--- START OF Given data ---

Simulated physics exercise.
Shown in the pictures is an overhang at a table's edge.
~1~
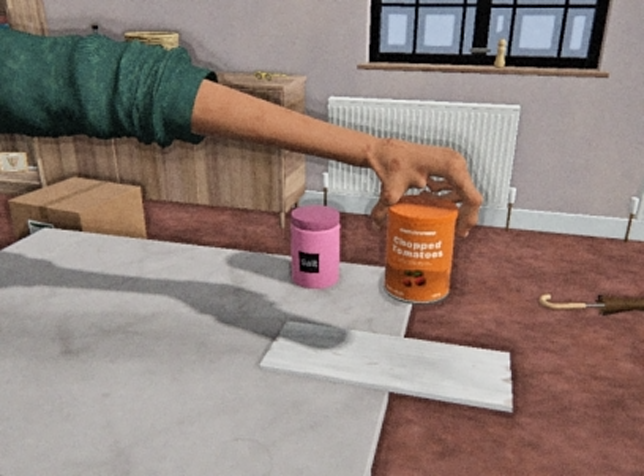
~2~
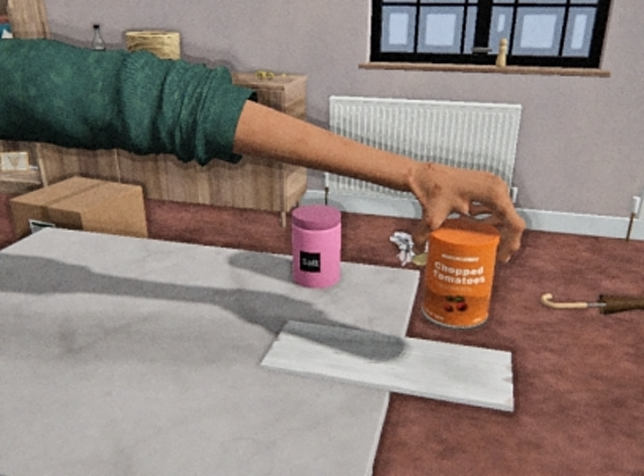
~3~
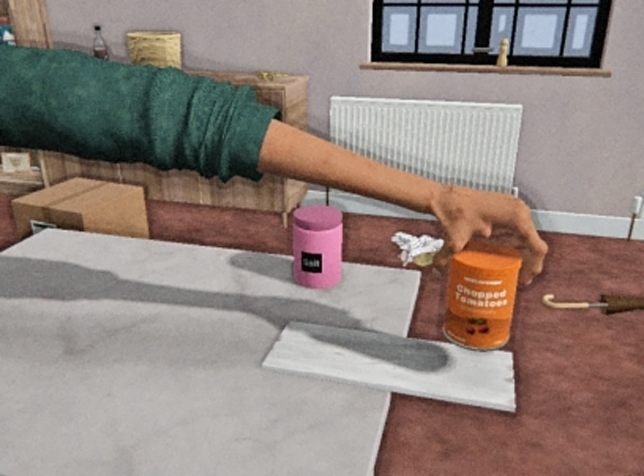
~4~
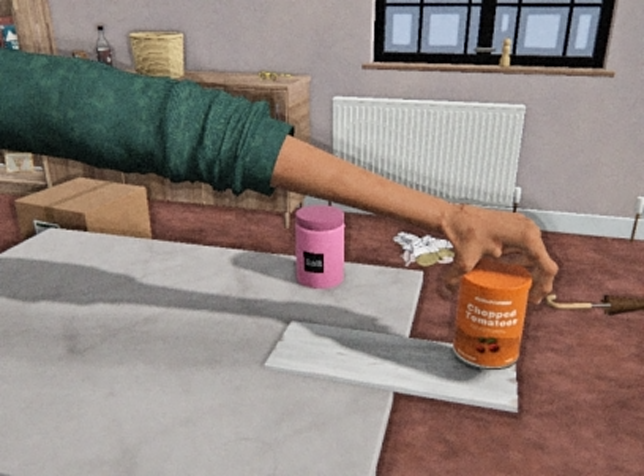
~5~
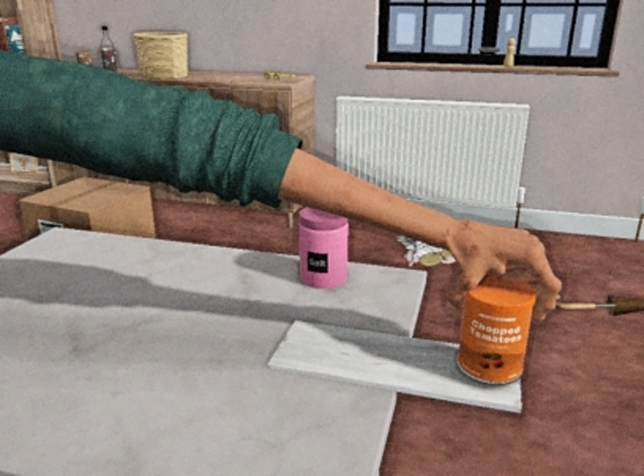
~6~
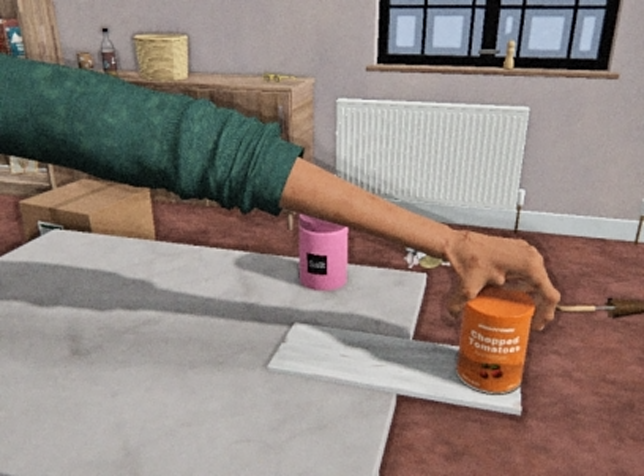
At a table's edge, a hand lowers an orange tin onto a white board's overhanging end.
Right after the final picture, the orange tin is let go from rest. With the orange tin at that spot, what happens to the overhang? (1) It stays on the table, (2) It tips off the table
It tips off the table.
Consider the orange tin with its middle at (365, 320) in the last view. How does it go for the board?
Outcome: Stable.
Then, 0.40 s later than the last frame, orange tin and white board now down on the floor or falling.
Then, 0.50 s later than the last frame, things are still on the move.
Then, 0.60 s later than the last frame, as before.
When it is over, down on the floor or falling, orange tin and white board; pink jar as before. The board goes over.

--- END OF Given data ---

*Requirement*: Pictures are excluded; copy all other data exactly as shown.

*Response for this exercise*:
Simulated physics exercise.
Shown in the pictures is an overhang at a table's edge.
~1~
~2~
~3~
~4~
~5~
~6~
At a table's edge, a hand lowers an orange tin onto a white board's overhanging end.
Right after the final picture, the orange tin is let go from rest. With the orange tin at that spot, what happens to the overhang? (1) It stays on the table, (2) It tips off the table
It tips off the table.
Consider the orange tin with its middle at (365, 320) in the last view. How does it go for the board?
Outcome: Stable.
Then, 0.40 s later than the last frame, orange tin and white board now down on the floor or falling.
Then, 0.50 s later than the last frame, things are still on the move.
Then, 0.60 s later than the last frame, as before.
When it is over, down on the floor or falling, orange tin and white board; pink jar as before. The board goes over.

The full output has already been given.